### WHAT IS NEEDED
Copy each line below that includes "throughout".

### SUPPLIED INFORMATION
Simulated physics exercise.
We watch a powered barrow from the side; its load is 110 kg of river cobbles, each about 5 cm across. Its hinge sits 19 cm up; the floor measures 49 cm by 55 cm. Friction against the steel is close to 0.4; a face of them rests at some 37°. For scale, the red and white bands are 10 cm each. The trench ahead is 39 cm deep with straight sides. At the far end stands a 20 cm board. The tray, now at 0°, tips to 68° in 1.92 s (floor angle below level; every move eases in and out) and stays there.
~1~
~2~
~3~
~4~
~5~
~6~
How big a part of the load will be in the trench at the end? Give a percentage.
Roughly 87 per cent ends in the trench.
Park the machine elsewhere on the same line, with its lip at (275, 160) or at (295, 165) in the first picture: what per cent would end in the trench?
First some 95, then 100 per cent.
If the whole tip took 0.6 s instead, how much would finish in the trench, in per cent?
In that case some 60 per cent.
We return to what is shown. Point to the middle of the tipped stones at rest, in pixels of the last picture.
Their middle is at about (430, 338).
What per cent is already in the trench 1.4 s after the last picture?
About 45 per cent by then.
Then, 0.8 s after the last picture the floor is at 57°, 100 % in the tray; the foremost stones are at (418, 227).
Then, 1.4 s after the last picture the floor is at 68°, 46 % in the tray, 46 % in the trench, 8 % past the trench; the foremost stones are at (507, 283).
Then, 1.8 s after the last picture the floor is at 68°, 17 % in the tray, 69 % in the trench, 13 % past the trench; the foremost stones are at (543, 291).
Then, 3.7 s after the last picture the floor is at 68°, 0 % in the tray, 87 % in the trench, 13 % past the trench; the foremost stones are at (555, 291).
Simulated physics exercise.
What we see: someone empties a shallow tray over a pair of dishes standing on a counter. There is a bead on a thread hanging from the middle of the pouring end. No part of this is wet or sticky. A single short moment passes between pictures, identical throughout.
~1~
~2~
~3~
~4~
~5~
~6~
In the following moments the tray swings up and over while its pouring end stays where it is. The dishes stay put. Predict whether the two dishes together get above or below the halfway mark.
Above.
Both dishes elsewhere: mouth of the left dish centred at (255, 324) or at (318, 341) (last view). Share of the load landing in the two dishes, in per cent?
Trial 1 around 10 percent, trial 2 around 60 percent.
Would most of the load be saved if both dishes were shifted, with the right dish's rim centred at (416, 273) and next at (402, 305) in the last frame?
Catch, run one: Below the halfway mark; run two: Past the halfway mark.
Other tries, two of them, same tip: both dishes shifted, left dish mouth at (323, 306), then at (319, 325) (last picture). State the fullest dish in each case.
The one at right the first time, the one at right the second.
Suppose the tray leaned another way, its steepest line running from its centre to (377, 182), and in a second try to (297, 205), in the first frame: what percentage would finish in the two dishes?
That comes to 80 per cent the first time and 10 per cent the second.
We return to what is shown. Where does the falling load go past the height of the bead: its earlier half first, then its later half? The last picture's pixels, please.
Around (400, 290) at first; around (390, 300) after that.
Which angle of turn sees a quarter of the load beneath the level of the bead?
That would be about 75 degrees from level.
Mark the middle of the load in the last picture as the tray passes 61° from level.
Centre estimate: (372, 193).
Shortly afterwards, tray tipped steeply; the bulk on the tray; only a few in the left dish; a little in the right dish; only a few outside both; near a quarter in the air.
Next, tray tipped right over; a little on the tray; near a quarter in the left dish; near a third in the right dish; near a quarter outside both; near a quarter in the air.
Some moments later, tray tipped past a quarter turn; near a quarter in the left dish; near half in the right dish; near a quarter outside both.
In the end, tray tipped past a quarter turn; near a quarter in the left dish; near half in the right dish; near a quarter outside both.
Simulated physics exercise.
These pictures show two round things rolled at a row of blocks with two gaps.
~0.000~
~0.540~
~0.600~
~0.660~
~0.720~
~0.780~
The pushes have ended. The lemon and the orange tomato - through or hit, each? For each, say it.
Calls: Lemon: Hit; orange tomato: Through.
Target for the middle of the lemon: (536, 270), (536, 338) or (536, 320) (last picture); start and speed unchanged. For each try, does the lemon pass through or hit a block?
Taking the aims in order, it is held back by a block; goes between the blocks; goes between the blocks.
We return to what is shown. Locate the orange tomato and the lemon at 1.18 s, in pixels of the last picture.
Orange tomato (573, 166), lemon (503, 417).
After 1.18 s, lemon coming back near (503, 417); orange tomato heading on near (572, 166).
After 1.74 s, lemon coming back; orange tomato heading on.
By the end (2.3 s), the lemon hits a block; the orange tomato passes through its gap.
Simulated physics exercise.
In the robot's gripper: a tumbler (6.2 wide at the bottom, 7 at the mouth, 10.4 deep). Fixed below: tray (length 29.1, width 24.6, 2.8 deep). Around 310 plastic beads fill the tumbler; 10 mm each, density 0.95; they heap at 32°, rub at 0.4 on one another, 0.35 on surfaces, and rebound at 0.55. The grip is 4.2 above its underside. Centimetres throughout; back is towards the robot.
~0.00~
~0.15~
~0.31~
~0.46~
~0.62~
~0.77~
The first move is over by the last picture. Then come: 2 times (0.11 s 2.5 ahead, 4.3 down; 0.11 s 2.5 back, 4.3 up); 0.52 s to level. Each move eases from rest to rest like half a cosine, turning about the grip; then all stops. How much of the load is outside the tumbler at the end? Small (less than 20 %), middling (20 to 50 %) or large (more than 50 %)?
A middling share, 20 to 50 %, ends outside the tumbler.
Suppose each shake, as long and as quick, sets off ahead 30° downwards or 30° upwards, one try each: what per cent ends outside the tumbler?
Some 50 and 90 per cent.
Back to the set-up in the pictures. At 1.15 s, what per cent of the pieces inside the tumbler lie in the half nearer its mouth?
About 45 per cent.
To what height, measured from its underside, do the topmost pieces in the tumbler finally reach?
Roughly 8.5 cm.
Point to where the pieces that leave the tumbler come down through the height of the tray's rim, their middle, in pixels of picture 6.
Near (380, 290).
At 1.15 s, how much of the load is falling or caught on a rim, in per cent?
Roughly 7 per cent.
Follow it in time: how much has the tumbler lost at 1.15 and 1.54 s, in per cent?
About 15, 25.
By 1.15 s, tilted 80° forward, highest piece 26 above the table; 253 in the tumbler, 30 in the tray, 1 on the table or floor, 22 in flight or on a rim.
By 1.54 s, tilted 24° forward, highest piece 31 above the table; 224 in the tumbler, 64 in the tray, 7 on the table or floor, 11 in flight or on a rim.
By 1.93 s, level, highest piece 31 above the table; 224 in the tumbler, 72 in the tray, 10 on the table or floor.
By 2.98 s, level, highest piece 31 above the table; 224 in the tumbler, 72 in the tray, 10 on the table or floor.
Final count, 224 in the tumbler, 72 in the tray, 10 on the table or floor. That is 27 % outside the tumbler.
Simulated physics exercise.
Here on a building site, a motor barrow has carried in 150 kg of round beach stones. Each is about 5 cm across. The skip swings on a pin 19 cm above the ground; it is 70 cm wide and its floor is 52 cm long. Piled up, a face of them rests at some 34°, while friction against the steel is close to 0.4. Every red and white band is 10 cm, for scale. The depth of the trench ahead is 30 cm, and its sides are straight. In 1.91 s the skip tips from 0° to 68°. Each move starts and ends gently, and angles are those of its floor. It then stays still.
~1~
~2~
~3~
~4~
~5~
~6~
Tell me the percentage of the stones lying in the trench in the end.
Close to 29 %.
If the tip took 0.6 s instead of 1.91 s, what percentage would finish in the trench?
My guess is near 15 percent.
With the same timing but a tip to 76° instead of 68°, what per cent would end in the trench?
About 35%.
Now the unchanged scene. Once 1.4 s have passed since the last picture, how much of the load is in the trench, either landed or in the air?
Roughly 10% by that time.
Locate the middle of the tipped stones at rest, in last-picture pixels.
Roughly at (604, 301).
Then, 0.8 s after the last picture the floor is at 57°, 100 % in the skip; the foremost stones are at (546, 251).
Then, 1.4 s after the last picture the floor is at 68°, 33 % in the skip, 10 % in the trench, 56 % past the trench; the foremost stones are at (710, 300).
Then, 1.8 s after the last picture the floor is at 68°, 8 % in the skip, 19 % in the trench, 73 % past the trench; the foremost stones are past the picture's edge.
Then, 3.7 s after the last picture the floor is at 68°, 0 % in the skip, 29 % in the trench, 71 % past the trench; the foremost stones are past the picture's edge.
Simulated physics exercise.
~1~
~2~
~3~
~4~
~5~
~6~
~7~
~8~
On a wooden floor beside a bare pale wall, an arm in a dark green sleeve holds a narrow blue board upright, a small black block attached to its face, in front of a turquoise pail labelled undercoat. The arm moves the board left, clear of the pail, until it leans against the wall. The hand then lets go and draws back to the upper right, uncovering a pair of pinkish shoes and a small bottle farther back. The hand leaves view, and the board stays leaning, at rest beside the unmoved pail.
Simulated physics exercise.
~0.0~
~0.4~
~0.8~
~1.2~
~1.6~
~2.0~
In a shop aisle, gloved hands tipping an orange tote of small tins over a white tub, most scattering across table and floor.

### FINAL RESULT
What we see: someone empties a shallow tray over a pair of dishes standing on a counter. There is a bead on a thread hanging from the middle of the pouring end. No part of this is wet or sticky. A single short moment passes between pictures, identical throughout.
In the robot's gripper: a tumbler (6.2 wide at the bottom, 7 at the mouth, 10.4 deep). Fixed below: tray (length 29.1, width 24.6, 2.8 deep). Around 310 plastic beads fill the tumbler; 10 mm each, density 0.95; they heap at 32°, rub at 0.4 on one another, 0.35 on surfaces, and rebound at 0.55. The grip is 4.2 above its underside. Centimetres throughout; back is towards the robot.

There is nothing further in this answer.